GIVEN DATA>
========================
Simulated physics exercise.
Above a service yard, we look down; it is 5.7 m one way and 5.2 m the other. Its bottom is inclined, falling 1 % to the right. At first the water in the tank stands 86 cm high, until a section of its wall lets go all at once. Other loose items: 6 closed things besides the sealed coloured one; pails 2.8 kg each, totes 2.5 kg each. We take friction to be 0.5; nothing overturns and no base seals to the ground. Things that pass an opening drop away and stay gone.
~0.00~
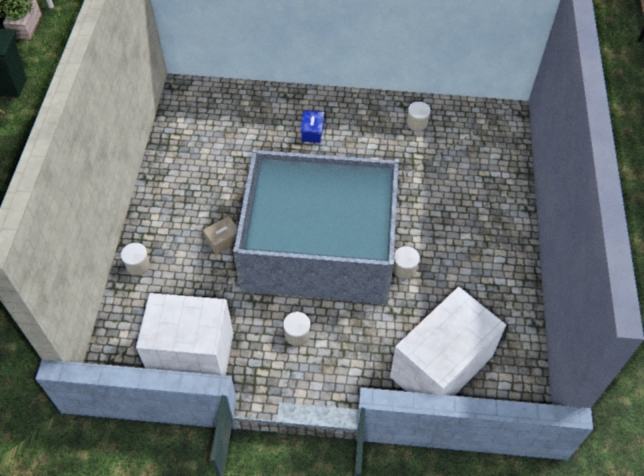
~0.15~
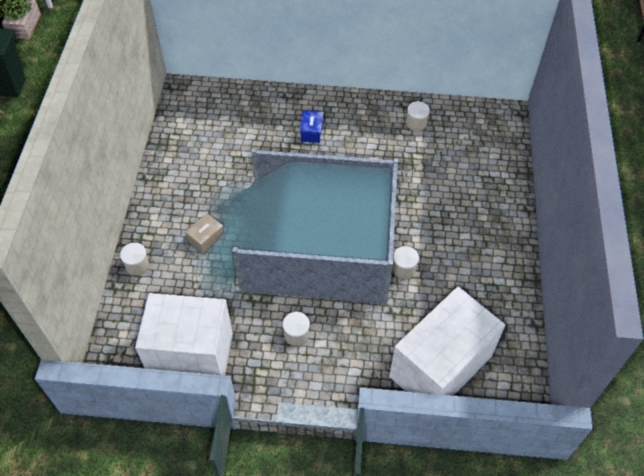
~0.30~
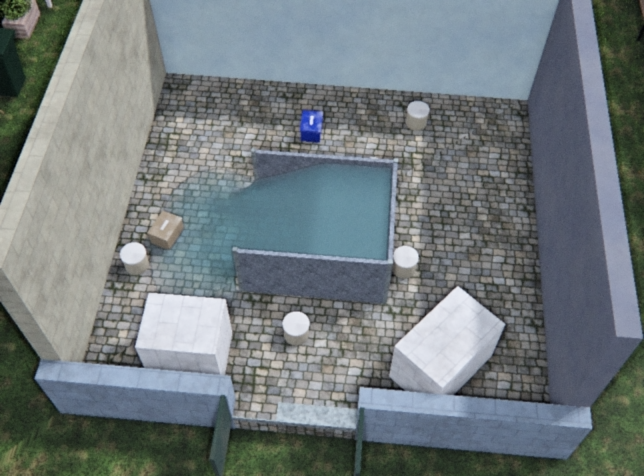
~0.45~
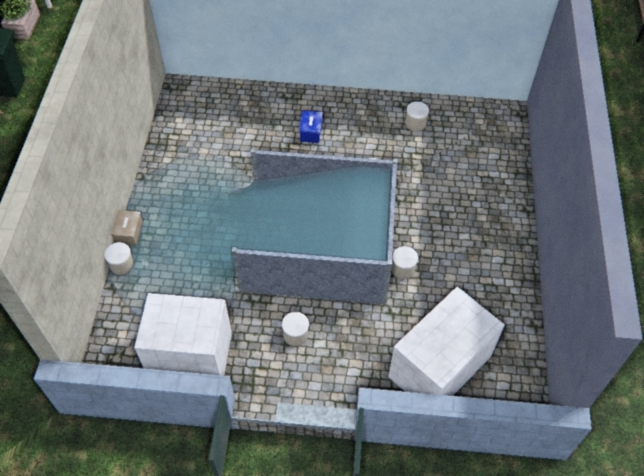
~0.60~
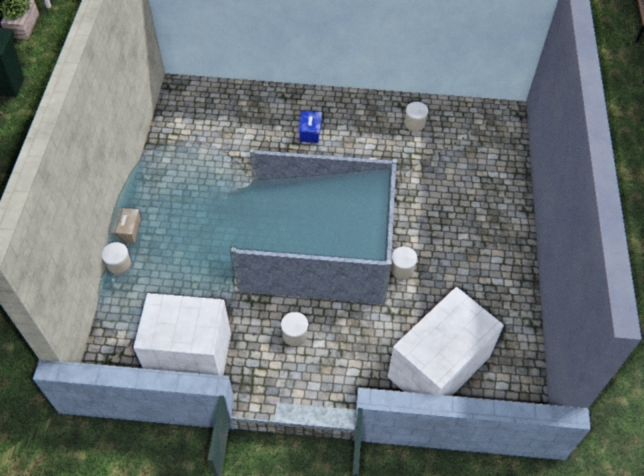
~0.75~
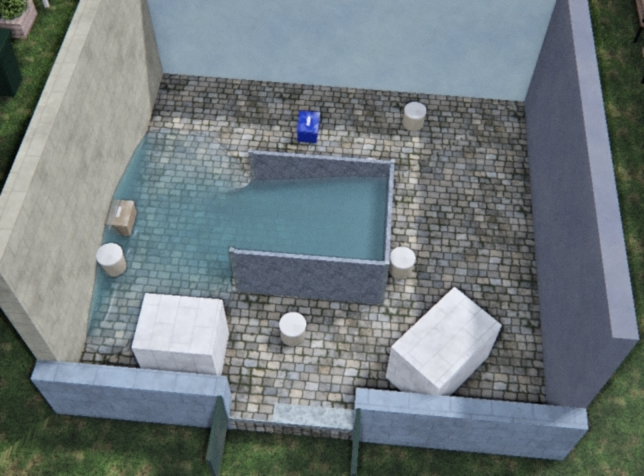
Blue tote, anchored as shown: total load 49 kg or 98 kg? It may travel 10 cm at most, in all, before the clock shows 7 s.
Result: Low ballast.
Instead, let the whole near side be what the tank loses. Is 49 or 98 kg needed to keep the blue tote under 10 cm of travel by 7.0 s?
In that case the lighter mass suffices.
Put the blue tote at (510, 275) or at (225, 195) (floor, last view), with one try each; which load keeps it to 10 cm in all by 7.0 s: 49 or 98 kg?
In that order: The lighter suffices; just the heavier works.
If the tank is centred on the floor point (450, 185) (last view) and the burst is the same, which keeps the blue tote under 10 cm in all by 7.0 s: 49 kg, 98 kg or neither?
Then, in short, only the heavier one works.
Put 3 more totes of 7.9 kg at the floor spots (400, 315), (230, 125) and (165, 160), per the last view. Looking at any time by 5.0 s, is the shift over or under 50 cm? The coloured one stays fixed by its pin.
In order: Farther, then farther, then farther.
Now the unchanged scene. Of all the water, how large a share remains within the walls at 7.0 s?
Around 96 % of the water.
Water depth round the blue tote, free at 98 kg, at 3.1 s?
Something like 6 centimetres.
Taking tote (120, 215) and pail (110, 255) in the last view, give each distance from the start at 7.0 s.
Net shift, one by one: 200 cm / 400 cm.
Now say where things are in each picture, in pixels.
In the first frame, the blue tote at (312, 121) rests on the ground; 2.7 m2 under water; 0 of 7 have shifted.
In the second frame, the blue tote at (312, 121) rests on the ground; 3.7 m2 under water; 1 of 7 have shifted.
In the third frame, the blue tote at (311, 121), on the bottom; 5.1 m2 under water; 1 of 7 have shifted.
In the fourth frame, the blue tote at (311, 121) rests on the ground; water covers 6.7 m2; 2 of 7 have shifted.
In the fifth frame, the blue tote at (310, 122), on the bottom; water covers 7.6 m2; 2 of 7 have shifted.
In the sixth frame, the blue tote at (308, 122) rests on the ground; water covers 8.1 m2; 2 of 7 have shifted.
After 1.4 s the blue tote would be 0 cm from its start with 49 kg and 0 cm from its start with 98 kg; 0 cm of water round it then.
After 3.1 s the blue tote would be 0 cm from its start with 49 kg and 0 cm from its start with 98 kg; 6 cm of water round it then.
After 4.9 s the blue tote would be 0 cm from its start with 49 kg and 0 cm from its start with 98 kg; 8 cm of water round it then.
After 7.0 s the blue tote would be 0 cm from its start with 49 kg and 0 cm from its start with 98 kg; 6 cm of water round it then.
========================
JOB> Leave the pictures out and copy the rest of the data exactly.

OUTPUT>
Simulated physics exercise.
Above a service yard, we look down; it is 5.7 m one way and 5.2 m the other. Its bottom is inclined, falling 1 % to the right. At first the water in the tank stands 86 cm high, until a section of its wall lets go all at once. Other loose items: 6 closed things besides the sealed coloured one; pails 2.8 kg each, totes 2.5 kg each. We take friction to be 0.5; nothing overturns and no base seals to the ground. Things that pass an opening drop away and stay gone.
~0.00~
~0.15~
~0.30~
~0.45~
~0.60~
~0.75~
Blue tote, anchored as shown: total load 49 kg or 98 kg? It may travel 10 cm at most, in all, before the clock shows 7 s.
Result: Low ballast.
Instead, let the whole near side be what the tank loses. Is 49 or 98 kg needed to keep the blue tote under 10 cm of travel by 7.0 s?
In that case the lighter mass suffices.
Put the blue tote at (510, 275) or at (225, 195) (floor, last view), with one try each; which load keeps it to 10 cm in all by 7.0 s: 49 or 98 kg?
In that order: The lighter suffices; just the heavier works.
If the tank is centred on the floor point (450, 185) (last view) and the burst is the same, which keeps the blue tote under 10 cm in all by 7.0 s: 49 kg, 98 kg or neither?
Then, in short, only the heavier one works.
Put 3 more totes of 7.9 kg at the floor spots (400, 315), (230, 125) and (165, 160), per the last view. Looking at any time by 5.0 s, is the shift over or under 50 cm? The coloured one stays fixed by its pin.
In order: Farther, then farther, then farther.
Now the unchanged scene. Of all the water, how large a share remains within the walls at 7.0 s?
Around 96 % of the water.
Water depth round the blue tote, free at 98 kg, at 3.1 s?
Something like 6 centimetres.
Taking tote (120, 215) and pail (110, 255) in the last view, give each distance from the start at 7.0 s.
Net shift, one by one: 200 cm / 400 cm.
Now say where things are in each picture, in pixels.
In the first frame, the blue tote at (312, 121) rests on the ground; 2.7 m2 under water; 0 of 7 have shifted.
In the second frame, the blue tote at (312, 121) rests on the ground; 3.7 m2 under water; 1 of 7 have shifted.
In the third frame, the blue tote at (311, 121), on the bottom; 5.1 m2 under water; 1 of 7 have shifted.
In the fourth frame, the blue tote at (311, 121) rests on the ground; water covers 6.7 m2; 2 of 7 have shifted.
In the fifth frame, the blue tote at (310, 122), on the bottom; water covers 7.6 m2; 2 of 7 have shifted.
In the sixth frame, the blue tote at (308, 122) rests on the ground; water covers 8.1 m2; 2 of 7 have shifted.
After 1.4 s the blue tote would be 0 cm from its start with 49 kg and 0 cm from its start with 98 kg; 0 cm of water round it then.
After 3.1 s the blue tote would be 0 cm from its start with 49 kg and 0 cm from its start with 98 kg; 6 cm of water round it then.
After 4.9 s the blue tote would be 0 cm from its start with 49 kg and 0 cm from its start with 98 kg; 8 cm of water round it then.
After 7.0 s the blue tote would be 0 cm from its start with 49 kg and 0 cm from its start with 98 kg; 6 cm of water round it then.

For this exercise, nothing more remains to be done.